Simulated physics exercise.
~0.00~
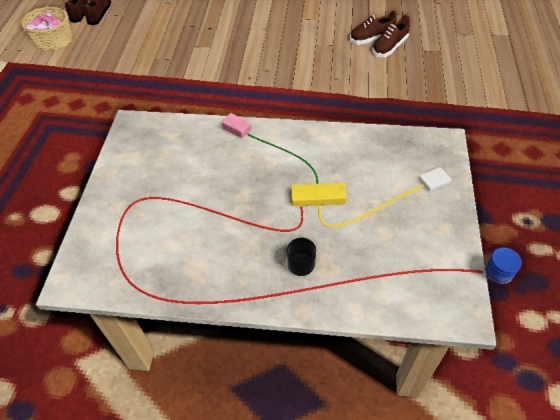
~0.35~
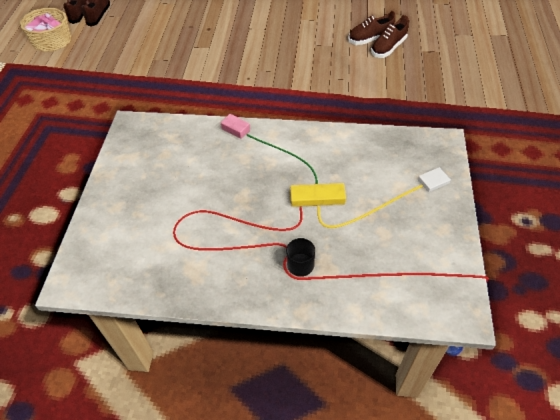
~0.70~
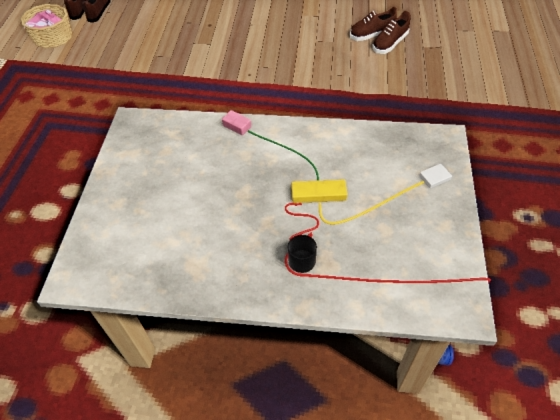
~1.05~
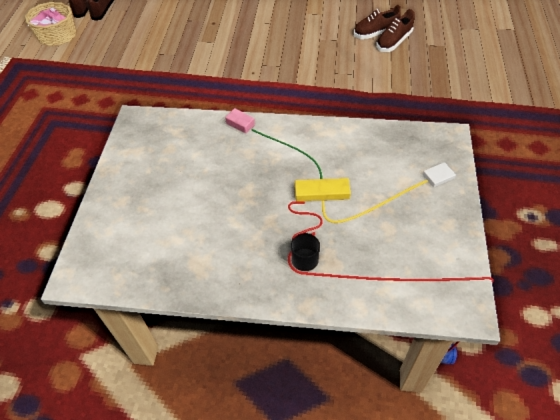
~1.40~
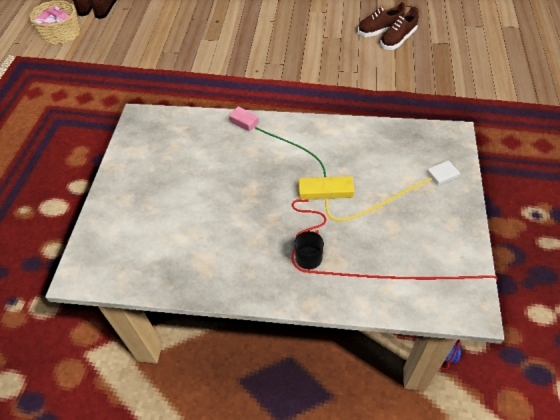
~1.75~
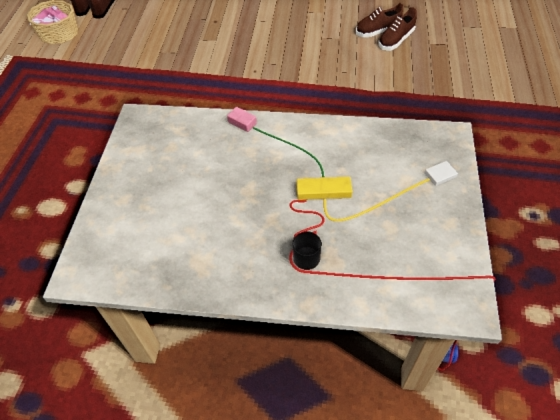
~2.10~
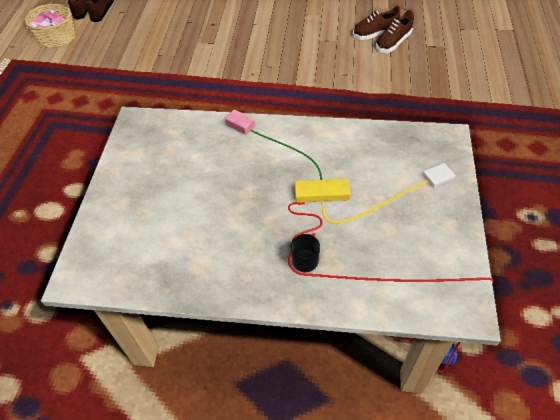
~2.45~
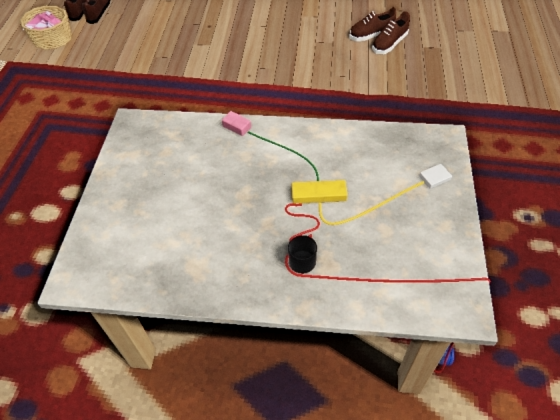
The footage shows a table with pink, white and yellow blocks joined by cables, as a blue cylinder drops off the right edge, dragging its red cable against a black mug. The cable ends bunched between block and mug and stretched over the edge, the other items staying put.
* * * * *
Task to carry out: Copy each line exactly, and leave the pictures out of your copy.

Response to the exercise:
Simulated physics exercise.
~0.00~
~0.35~
~0.70~
~1.05~
~1.40~
~1.75~
~2.10~
~2.45~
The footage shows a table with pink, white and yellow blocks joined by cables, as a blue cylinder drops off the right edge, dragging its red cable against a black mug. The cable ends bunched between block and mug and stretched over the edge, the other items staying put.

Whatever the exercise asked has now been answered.